◆ **TASK GOAL**
Set the data down again, exactly as it reads, but without the pictures.

◆ **DATASET CONTENT**
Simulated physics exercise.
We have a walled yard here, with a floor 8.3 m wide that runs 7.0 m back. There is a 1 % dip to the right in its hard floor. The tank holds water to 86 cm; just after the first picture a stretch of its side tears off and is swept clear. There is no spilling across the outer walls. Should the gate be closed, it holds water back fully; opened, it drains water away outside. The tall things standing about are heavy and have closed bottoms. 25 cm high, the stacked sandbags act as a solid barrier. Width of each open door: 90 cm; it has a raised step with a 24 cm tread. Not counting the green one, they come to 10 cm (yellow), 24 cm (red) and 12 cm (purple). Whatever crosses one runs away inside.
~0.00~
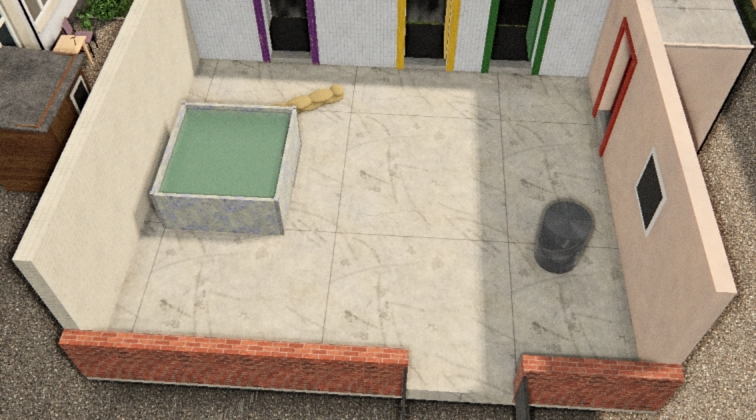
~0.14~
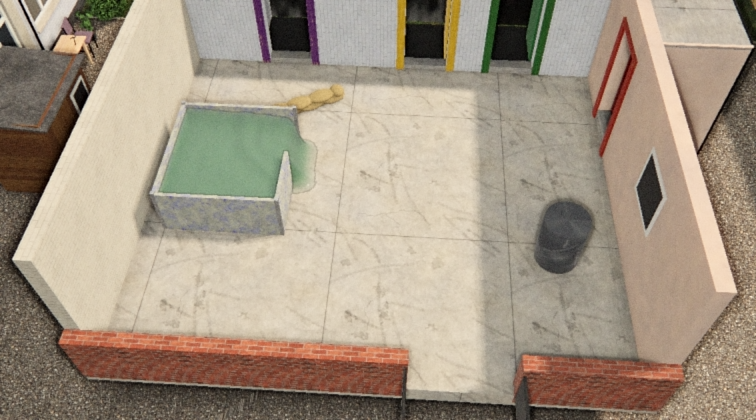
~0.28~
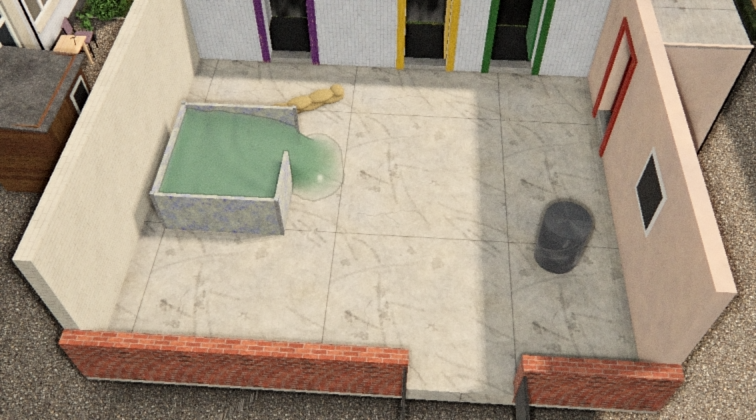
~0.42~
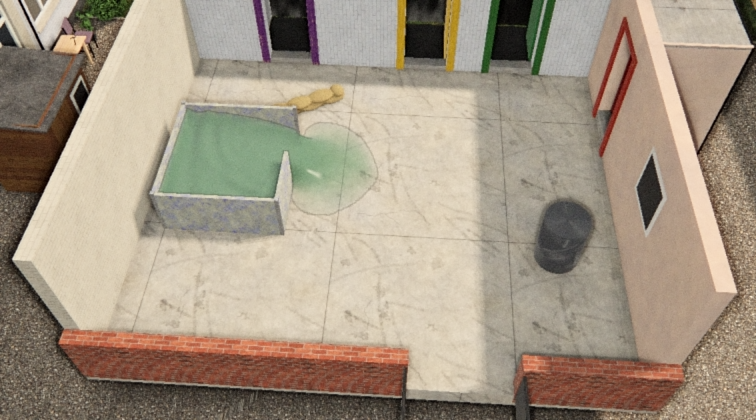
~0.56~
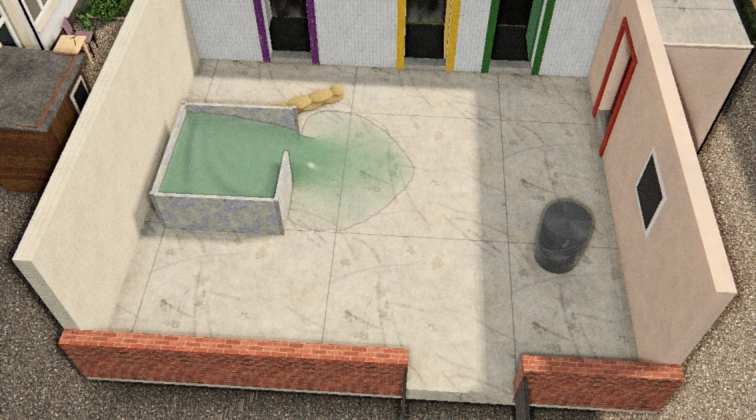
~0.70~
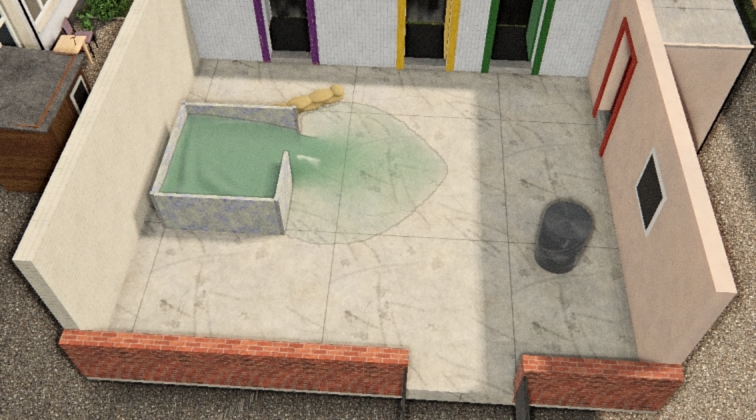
Green-tinted water sits still in a square tank at the left of a walled yard, then pours through a gap opened in the tank's right side and spreads rightward across the pale floor in a widening, thinning sheet.
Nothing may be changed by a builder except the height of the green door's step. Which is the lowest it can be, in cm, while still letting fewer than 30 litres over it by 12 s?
No lower than about 12.5 cm.
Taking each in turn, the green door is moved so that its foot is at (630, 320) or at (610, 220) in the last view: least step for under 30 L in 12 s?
About 11.0 cm for the first and 19 cm for the second.
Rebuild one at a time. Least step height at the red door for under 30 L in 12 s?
For red: Close to 19 cm.
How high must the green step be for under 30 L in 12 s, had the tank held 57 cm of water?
A step of about 7.0 cm does it.
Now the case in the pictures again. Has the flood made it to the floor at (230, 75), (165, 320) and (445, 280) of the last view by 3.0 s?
1: Unwetted; 2: Unwetted; 3: Awash.
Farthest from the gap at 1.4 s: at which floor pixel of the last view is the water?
Around (584, 163).
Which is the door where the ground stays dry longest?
The purple door.
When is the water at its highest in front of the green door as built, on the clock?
Near 5.0 s.
After 1.4 s water covers 35 % of the floor, deepest (48 cm) near (299, 162); it has not reached the green door.
After 3.0 s water covers 55 % of the floor, deepest (41 cm) near (589, 87); 13 cm at the green door, 1 litre in over its 15 cm step.
After 12.0 s water covers 95 % of the floor, deepest (12 cm) near (644, 389); 8 cm at the green door, 17 litres in over its 15 cm step.
At the green door as built, the water arrived by 1.9 s and peaked near 21 cm at 4.8 s.
Run again over the same 12 s with other heights there, 49 litres in over 10.5 cm, 22 litres over 14 cm. The limit of 30 litres is kept from about 12.5 cm up.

◆ **ANSWER FOR THIS EXERCISE**
Simulated physics exercise.
We have a walled yard here, with a floor 8.3 m wide that runs 7.0 m back. There is a 1 % dip to the right in its hard floor. The tank holds water to 86 cm; just after the first picture a stretch of its side tears off and is swept clear. There is no spilling across the outer walls. Should the gate be closed, it holds water back fully; opened, it drains water away outside. The tall things standing about are heavy and have closed bottoms. 25 cm high, the stacked sandbags act as a solid barrier. Width of each open door: 90 cm; it has a raised step with a 24 cm tread. Not counting the green one, they come to 10 cm (yellow), 24 cm (red) and 12 cm (purple). Whatever crosses one runs away inside.
~0.00~
~0.14~
~0.28~
~0.42~
~0.56~
~0.70~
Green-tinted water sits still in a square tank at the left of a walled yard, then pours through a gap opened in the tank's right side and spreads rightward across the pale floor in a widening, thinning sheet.
Nothing may be changed by a builder except the height of the green door's step. Which is the lowest it can be, in cm, while still letting fewer than 30 litres over it by 12 s?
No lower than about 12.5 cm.
Taking each in turn, the green door is moved so that its foot is at (630, 320) or at (610, 220) in the last view: least step for under 30 L in 12 s?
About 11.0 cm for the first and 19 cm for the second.
Rebuild one at a time. Least step height at the red door for under 30 L in 12 s?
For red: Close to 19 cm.
How high must the green step be for under 30 L in 12 s, had the tank held 57 cm of water?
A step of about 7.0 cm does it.
Now the case in the pictures again. Has the flood made it to the floor at (230, 75), (165, 320) and (445, 280) of the last view by 3.0 s?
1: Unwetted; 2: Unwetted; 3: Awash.
Farthest from the gap at 1.4 s: at which floor pixel of the last view is the water?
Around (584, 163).
Which is the door where the ground stays dry longest?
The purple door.
When is the water at its highest in front of the green door as built, on the clock?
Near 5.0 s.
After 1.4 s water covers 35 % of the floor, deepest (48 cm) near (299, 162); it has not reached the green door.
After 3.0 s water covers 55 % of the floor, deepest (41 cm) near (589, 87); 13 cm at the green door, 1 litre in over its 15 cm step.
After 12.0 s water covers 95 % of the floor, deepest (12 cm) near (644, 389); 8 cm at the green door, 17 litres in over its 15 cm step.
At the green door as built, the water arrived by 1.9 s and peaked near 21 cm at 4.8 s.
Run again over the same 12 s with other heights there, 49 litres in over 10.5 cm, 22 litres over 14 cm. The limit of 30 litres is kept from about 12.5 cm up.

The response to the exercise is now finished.